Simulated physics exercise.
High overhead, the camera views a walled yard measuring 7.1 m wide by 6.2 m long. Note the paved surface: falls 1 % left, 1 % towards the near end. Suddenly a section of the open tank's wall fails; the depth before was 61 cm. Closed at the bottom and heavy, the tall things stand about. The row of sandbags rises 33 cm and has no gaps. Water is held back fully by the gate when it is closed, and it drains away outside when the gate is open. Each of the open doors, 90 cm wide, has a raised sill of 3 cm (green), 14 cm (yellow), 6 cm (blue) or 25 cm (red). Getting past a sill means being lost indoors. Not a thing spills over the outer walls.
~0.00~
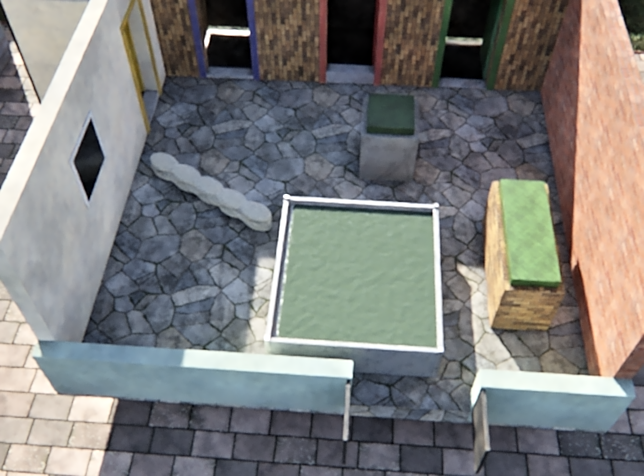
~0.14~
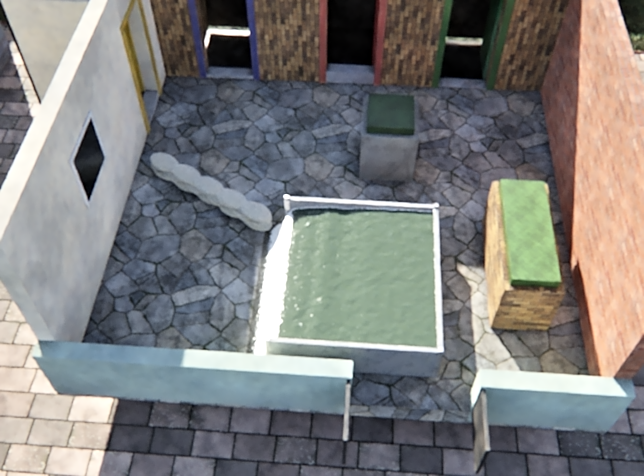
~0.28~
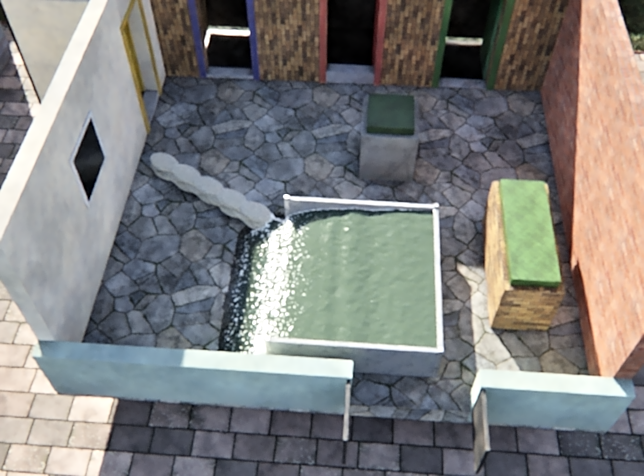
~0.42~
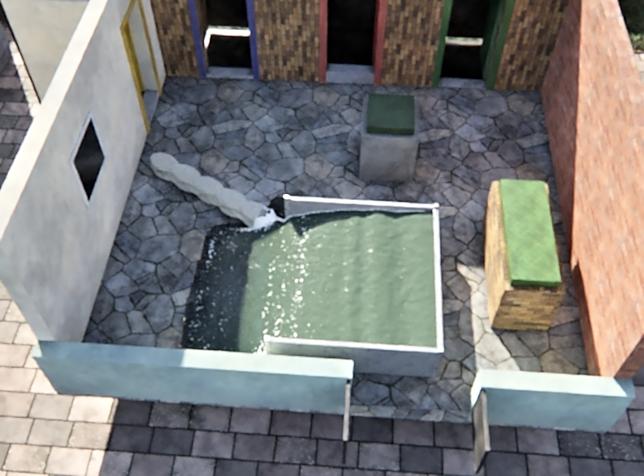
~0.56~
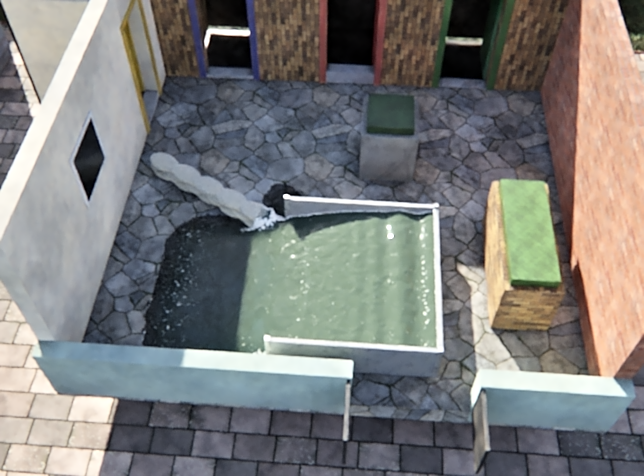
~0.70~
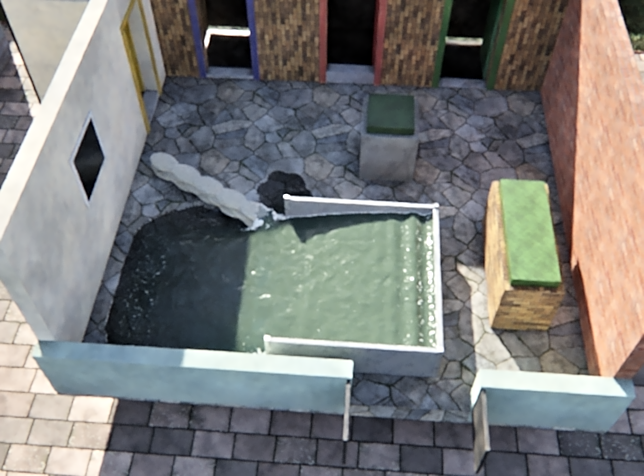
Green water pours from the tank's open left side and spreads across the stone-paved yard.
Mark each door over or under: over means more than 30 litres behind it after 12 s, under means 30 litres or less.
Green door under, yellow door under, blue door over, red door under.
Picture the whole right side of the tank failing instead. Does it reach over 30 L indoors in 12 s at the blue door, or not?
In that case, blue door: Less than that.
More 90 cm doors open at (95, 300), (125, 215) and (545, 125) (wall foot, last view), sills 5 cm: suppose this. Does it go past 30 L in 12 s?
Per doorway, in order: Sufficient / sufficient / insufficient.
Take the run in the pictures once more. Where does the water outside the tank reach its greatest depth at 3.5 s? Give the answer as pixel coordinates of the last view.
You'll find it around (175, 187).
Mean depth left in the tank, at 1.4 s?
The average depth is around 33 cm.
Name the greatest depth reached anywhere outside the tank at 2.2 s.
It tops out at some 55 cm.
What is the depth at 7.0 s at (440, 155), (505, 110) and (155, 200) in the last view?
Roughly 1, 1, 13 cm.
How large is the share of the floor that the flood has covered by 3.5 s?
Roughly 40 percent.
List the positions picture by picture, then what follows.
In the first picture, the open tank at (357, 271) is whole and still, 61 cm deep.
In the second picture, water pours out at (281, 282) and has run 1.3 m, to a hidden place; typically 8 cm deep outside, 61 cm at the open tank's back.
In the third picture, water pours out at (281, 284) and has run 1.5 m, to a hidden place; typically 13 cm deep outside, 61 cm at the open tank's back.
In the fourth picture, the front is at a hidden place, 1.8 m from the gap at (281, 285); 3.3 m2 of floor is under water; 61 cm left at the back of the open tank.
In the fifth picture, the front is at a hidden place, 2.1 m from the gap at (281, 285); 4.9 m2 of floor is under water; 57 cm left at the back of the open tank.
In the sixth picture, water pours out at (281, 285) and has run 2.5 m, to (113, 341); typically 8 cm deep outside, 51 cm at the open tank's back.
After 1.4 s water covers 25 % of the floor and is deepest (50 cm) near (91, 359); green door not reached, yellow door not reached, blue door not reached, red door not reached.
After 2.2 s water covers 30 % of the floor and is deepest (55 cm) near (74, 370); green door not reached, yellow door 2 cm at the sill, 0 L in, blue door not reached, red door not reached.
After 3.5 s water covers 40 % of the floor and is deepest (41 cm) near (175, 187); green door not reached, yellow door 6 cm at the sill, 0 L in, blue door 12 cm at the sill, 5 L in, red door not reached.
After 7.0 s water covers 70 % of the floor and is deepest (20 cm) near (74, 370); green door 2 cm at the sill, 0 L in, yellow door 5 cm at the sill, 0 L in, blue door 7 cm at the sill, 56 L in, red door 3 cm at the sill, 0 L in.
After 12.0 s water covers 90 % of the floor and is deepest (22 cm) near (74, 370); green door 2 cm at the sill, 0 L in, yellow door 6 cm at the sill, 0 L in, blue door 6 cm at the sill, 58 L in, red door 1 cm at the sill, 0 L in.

-=-=-=-=-

Set down the material exactly, every line of it, except for the pictures.

Simulated physics exercise.
High overhead, the camera views a walled yard measuring 7.1 m wide by 6.2 m long. Note the paved surface: falls 1 % left, 1 % towards the near end. Suddenly a section of the open tank's wall fails; the depth before was 61 cm. Closed at the bottom and heavy, the tall things stand about. The row of sandbags rises 33 cm and has no gaps. Water is held back fully by the gate when it is closed, and it drains away outside when the gate is open. Each of the open doors, 90 cm wide, has a raised sill of 3 cm (green), 14 cm (yellow), 6 cm (blue) or 25 cm (red). Getting past a sill means being lost indoors. Not a thing spills over the outer walls.
~0.00~
~0.14~
~0.28~
~0.42~
~0.56~
~0.70~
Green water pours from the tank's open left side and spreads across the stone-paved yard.
Mark each door over or under: over means more than 30 litres behind it after 12 s, under means 30 litres or less.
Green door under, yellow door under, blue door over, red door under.
Picture the whole right side of the tank failing instead. Does it reach over 30 L indoors in 12 s at the blue door, or not?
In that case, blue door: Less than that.
More 90 cm doors open at (95, 300), (125, 215) and (545, 125) (wall foot, last view), sills 5 cm: suppose this. Does it go past 30 L in 12 s?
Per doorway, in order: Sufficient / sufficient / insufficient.
Take the run in the pictures once more. Where does the water outside the tank reach its greatest depth at 3.5 s? Give the answer as pixel coordinates of the last view.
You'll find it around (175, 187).
Mean depth left in the tank, at 1.4 s?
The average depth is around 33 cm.
Name the greatest depth reached anywhere outside the tank at 2.2 s.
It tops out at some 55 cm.
What is the depth at 7.0 s at (440, 155), (505, 110) and (155, 200) in the last view?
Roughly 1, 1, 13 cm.
How large is the share of the floor that the flood has covered by 3.5 s?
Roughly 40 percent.
List the positions picture by picture, then what follows.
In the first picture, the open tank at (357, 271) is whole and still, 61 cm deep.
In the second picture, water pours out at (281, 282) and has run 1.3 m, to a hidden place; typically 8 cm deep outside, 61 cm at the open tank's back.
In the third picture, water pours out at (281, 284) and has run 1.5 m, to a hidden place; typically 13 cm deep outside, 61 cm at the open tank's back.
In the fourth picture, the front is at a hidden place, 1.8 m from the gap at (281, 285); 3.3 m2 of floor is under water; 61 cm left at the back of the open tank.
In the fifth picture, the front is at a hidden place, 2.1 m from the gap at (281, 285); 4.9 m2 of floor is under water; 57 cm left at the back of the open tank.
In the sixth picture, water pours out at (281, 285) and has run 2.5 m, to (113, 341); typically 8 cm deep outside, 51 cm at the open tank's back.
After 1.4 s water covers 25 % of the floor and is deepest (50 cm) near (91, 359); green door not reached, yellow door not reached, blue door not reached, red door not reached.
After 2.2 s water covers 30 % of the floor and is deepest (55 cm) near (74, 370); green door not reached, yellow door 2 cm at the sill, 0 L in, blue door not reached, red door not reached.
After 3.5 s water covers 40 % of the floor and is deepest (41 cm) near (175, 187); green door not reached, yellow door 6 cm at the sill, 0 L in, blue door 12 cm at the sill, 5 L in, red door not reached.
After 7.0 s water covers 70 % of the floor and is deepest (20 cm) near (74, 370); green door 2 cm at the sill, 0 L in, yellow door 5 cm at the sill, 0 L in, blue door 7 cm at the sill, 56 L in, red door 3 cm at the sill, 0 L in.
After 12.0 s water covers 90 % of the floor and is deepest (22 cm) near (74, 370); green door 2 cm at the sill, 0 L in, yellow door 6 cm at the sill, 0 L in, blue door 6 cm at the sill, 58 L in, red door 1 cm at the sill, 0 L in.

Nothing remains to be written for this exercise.